◆ Exercise description: All of the data below must be repeated exactly.

## Start Given information

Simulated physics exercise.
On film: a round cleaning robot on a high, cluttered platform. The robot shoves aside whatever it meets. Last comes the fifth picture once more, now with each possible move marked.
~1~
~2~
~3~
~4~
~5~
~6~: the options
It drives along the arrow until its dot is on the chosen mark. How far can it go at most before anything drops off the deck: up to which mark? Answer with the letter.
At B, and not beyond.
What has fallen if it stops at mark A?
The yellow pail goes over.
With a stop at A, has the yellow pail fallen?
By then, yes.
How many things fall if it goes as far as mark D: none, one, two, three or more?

## End Given information

◆ Exercise result:
Simulated physics exercise.
On film: a round cleaning robot on a high, cluttered platform. The robot shoves aside whatever it meets. Last comes the fifth picture once more, now with each possible move marked.
~1~
~2~
~3~
~4~
~5~
~6~: the options
It drives along the arrow until its dot is on the chosen mark. How far can it go at most before anything drops off the deck: up to which mark? Answer with the letter.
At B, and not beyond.
What has fallen if it stops at mark A?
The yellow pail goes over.
With a stop at A, has the yellow pail fallen?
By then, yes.
How many things fall if it goes as far as mark D: none, one, two, three or more?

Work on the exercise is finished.